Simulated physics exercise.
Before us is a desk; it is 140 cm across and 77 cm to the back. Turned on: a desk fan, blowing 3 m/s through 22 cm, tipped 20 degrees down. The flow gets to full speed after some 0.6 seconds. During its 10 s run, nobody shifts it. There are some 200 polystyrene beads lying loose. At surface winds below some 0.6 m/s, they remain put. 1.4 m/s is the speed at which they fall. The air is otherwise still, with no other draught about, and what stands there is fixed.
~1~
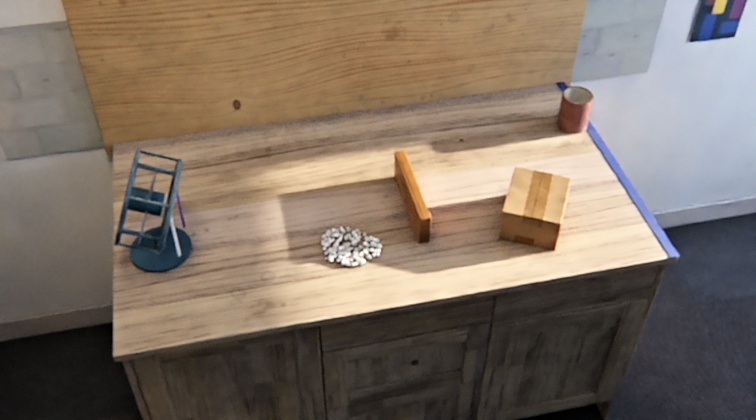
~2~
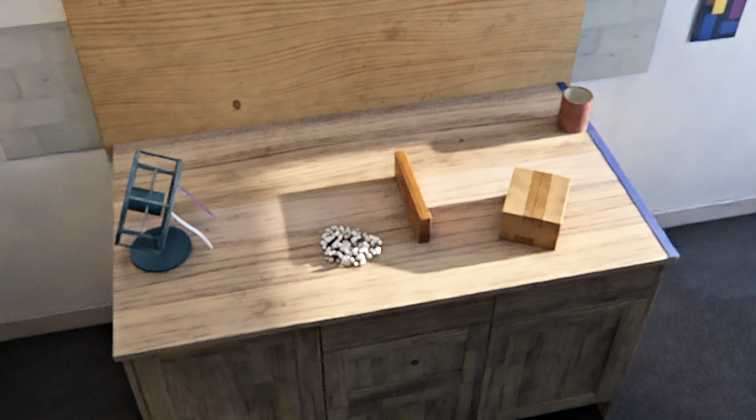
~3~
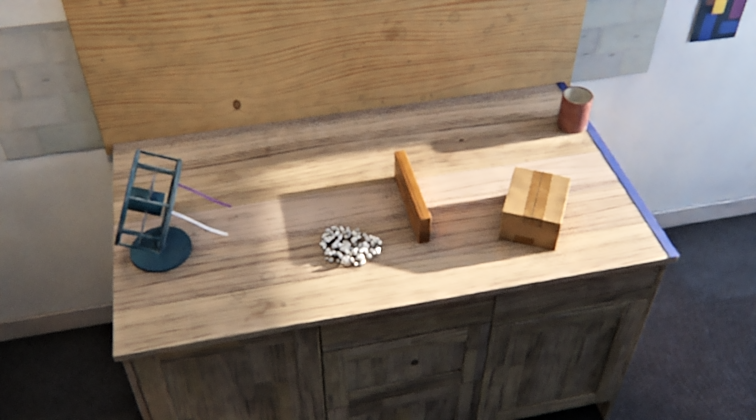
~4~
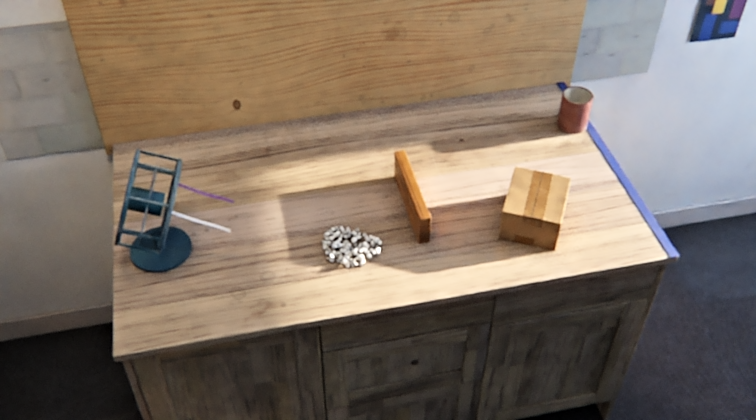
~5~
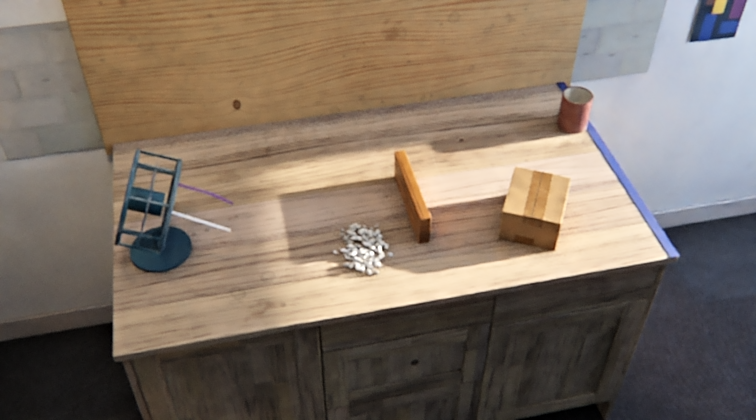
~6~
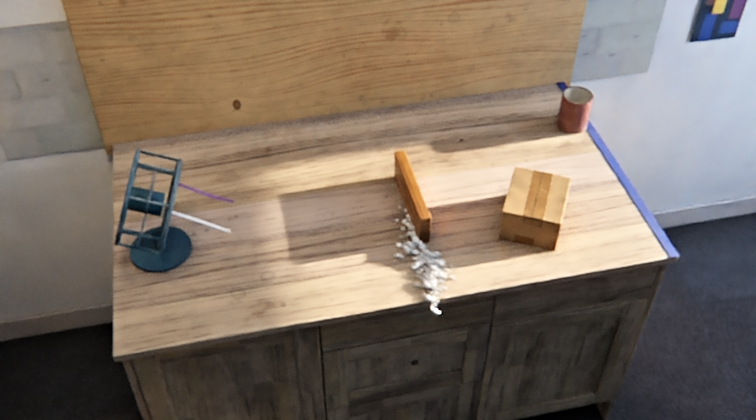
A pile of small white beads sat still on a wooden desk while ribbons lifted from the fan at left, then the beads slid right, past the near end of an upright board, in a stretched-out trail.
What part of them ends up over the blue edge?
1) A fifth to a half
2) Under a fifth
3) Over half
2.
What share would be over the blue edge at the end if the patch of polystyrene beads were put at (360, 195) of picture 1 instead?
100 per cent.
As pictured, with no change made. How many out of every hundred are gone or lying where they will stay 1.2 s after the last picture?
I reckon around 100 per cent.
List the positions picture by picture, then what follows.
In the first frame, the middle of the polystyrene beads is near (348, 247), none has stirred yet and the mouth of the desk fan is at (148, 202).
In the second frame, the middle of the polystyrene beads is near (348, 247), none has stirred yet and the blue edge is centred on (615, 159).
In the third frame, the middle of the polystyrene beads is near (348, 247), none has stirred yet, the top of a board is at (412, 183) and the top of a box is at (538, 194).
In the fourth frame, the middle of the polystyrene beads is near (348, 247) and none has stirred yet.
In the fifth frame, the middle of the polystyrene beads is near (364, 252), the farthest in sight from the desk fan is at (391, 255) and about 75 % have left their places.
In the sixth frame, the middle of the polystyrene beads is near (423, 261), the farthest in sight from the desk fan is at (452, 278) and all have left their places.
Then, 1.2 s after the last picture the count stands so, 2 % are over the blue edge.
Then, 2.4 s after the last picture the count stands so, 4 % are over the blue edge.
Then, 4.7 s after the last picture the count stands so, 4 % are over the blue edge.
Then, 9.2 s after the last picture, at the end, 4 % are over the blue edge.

++++++++++

▶ _Problem statement_:
Word for word, quote the lines above. Omit the pictures.

▶ _Task answer_:
Simulated physics exercise.
Before us is a desk; it is 140 cm across and 77 cm to the back. Turned on: a desk fan, blowing 3 m/s through 22 cm, tipped 20 degrees down. The flow gets to full speed after some 0.6 seconds. During its 10 s run, nobody shifts it. There are some 200 polystyrene beads lying loose. At surface winds below some 0.6 m/s, they remain put. 1.4 m/s is the speed at which they fall. The air is otherwise still, with no other draught about, and what stands there is fixed.
~1~
~2~
~3~
~4~
~5~
~6~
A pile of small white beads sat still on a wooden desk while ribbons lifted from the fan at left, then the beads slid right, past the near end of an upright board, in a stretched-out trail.
What part of them ends up over the blue edge?
1) A fifth to a half
2) Under a fifth
3) Over half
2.
What share would be over the blue edge at the end if the patch of polystyrene beads were put at (360, 195) of picture 1 instead?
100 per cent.
As pictured, with no change made. How many out of every hundred are gone or lying where they will stay 1.2 s after the last picture?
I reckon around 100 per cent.
List the positions picture by picture, then what follows.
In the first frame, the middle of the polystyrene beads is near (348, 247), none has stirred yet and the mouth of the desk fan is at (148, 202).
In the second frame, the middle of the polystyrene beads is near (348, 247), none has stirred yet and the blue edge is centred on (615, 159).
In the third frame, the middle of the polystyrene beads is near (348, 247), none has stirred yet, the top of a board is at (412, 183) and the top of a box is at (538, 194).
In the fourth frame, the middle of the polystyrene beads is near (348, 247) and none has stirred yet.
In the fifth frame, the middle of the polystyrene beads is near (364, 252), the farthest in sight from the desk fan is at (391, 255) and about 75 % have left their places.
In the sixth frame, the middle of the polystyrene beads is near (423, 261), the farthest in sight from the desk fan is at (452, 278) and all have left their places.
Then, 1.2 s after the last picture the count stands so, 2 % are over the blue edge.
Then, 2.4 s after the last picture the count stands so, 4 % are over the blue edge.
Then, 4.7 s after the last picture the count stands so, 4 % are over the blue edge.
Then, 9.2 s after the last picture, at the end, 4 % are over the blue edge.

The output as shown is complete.